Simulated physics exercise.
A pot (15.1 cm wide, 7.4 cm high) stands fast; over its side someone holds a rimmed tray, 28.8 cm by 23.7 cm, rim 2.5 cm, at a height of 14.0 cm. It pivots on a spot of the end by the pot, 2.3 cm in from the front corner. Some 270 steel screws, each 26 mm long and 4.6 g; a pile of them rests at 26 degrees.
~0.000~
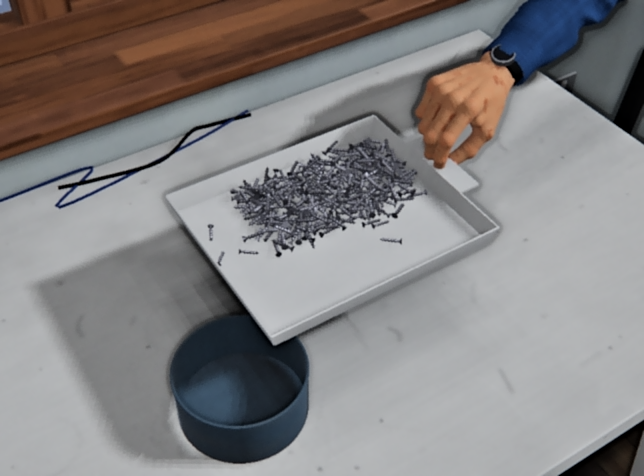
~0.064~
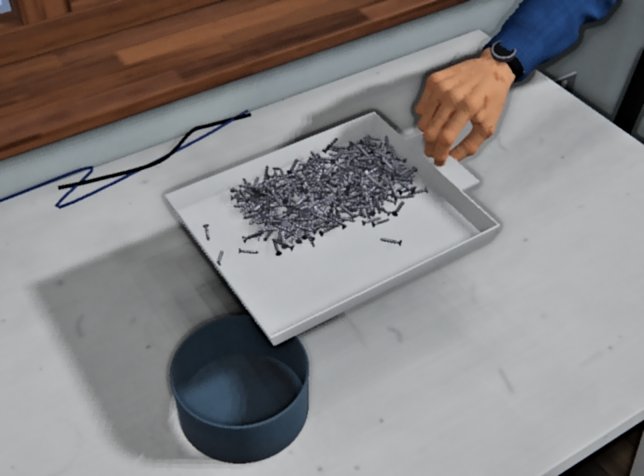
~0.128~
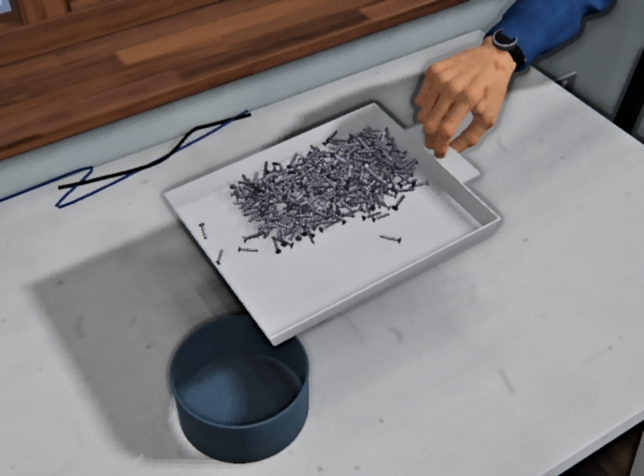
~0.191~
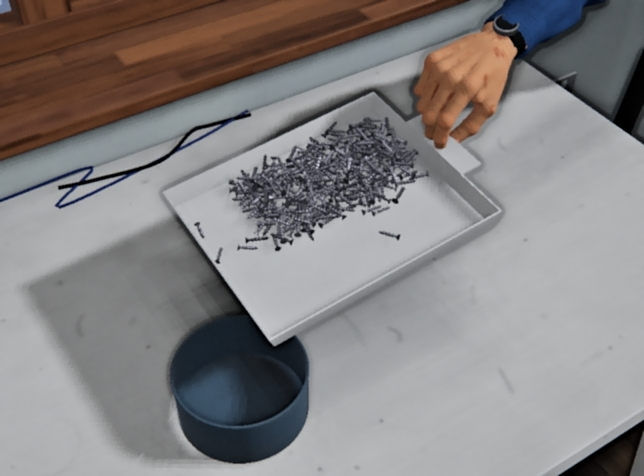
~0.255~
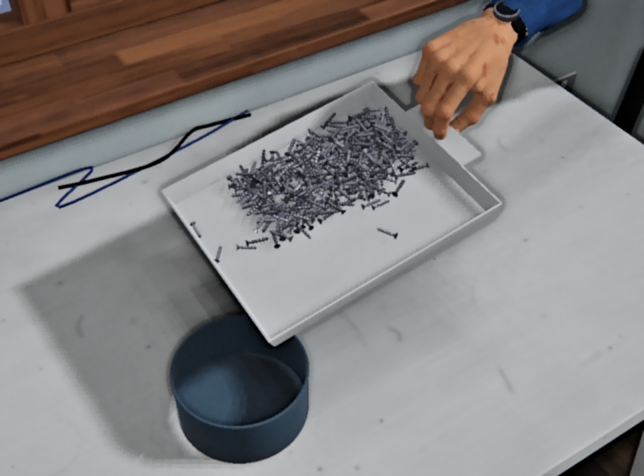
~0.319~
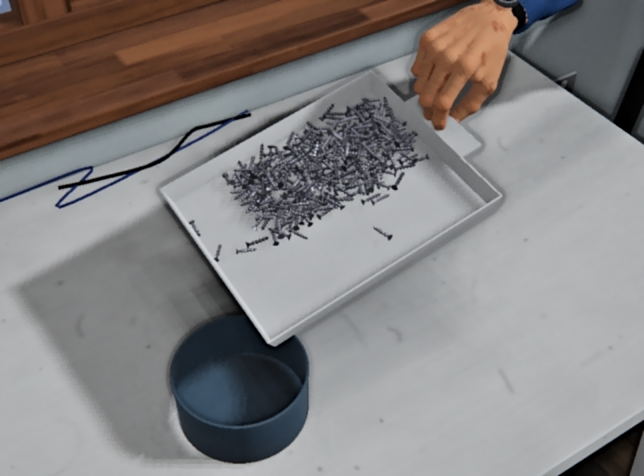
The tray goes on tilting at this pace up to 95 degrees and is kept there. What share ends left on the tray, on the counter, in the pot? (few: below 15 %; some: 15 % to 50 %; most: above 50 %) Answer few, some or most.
Tray: Few, counter: Some, pot: Most.
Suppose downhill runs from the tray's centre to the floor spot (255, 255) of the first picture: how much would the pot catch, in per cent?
About 20 per cent.
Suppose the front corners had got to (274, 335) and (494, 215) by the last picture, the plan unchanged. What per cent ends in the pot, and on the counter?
Pot 25, counter 75.
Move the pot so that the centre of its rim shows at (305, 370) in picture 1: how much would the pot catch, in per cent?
Some 15 per cent.
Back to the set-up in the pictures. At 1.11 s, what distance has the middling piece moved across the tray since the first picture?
About 17 cm.
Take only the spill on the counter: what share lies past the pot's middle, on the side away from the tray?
Roughly 100 per cent.
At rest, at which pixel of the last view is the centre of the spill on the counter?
At about (139, 403).
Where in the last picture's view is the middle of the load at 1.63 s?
Around (215, 296).
After 1.11 s, tilt 51 degrees; the tray holds 95 %, the pot 0 %.
After 1.63 s, tilt 77 degrees; the tray holds 80 %, the pot 15 %.
After 2.22 s, tilt 95 degrees; the tray holds 0 %, the pot 75 %.
By 3.1 s all is still; tray 0 %, counter 25 %, pot 75 %.
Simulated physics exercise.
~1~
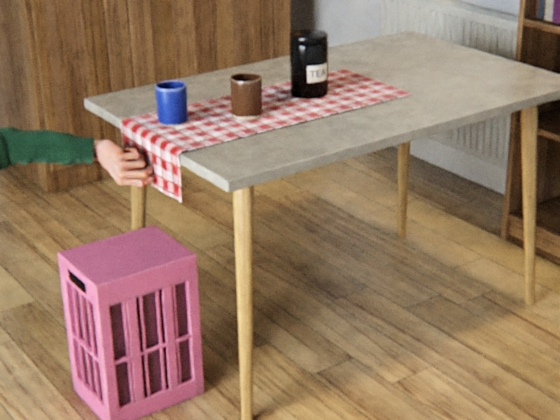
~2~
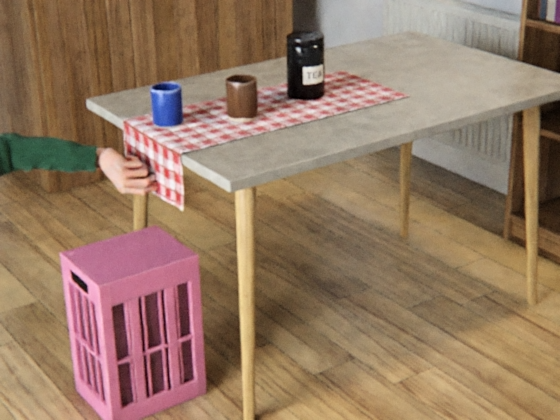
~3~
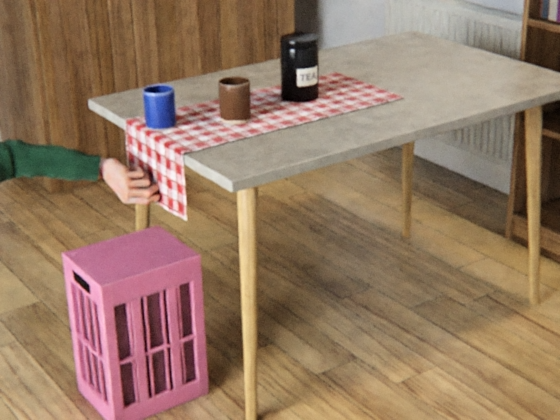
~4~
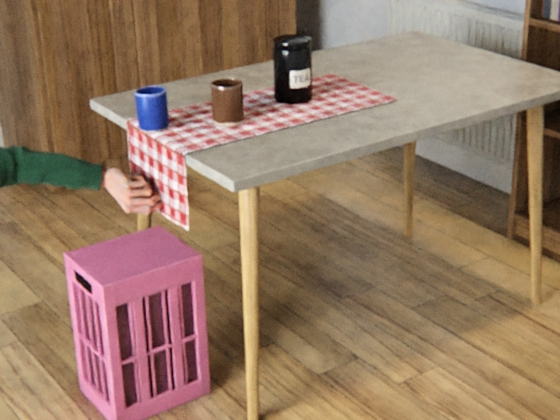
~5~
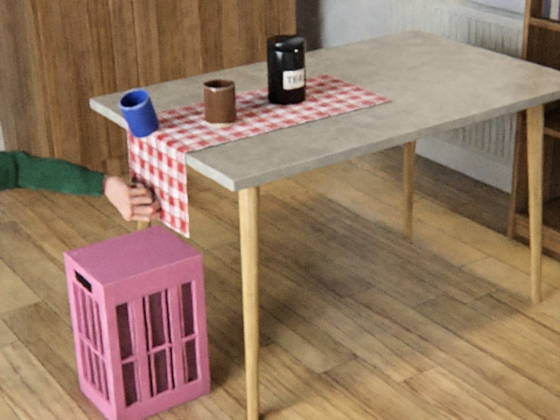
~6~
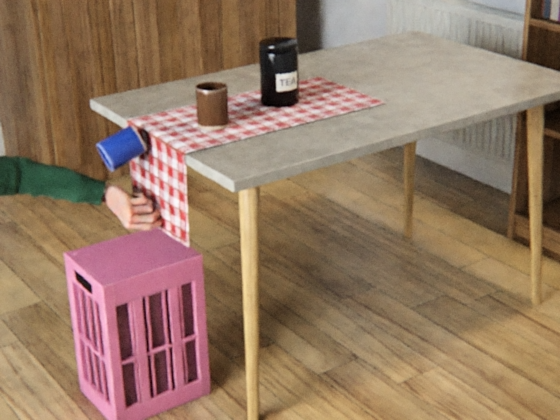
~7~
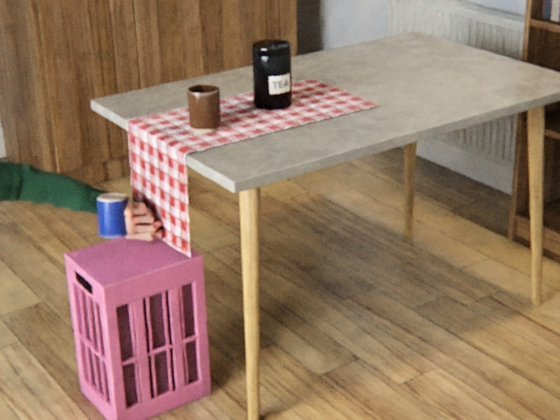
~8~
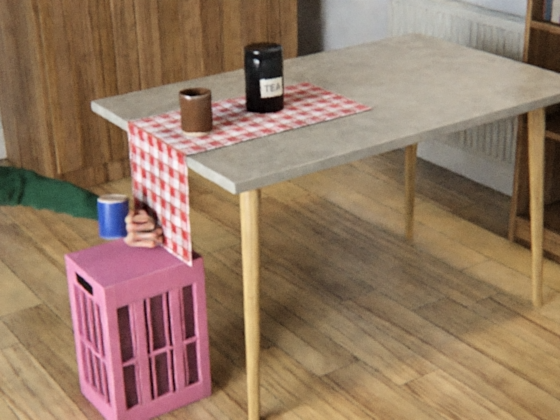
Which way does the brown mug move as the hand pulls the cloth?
The brown mug moves to the left, riding along on the cloth and staying upright on the table.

- **WRITTEN EXERCISE**
Copy the listing exactly. Any image in it stays out of the copy.

- **EXERCISE RESPONSE**
Simulated physics exercise.
A pot (15.1 cm wide, 7.4 cm high) stands fast; over its side someone holds a rimmed tray, 28.8 cm by 23.7 cm, rim 2.5 cm, at a height of 14.0 cm. It pivots on a spot of the end by the pot, 2.3 cm in from the front corner. Some 270 steel screws, each 26 mm long and 4.6 g; a pile of them rests at 26 degrees.
~0.000~
~0.064~
~0.128~
~0.191~
~0.255~
~0.319~
The tray goes on tilting at this pace up to 95 degrees and is kept there. What share ends left on the tray, on the counter, in the pot? (few: below 15 %; some: 15 % to 50 %; most: above 50 %) Answer few, some or most.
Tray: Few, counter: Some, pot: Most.
Suppose downhill runs from the tray's centre to the floor spot (255, 255) of the first picture: how much would the pot catch, in per cent?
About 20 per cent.
Suppose the front corners had got to (274, 335) and (494, 215) by the last picture, the plan unchanged. What per cent ends in the pot, and on the counter?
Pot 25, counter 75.
Move the pot so that the centre of its rim shows at (305, 370) in picture 1: how much would the pot catch, in per cent?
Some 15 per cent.
Back to the set-up in the pictures. At 1.11 s, what distance has the middling piece moved across the tray since the first picture?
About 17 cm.
Take only the spill on the counter: what share lies past the pot's middle, on the side away from the tray?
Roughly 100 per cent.
At rest, at which pixel of the last view is the centre of the spill on the counter?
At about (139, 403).
Where in the last picture's view is the middle of the load at 1.63 s?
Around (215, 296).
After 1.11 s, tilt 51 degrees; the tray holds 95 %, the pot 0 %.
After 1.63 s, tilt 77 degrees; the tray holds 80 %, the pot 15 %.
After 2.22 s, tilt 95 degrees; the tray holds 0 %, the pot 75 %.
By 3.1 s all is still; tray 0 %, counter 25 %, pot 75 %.
Simulated physics exercise.
~1~
~2~
~3~
~4~
~5~
~6~
~7~
~8~
Which way does the brown mug move as the hand pulls the cloth?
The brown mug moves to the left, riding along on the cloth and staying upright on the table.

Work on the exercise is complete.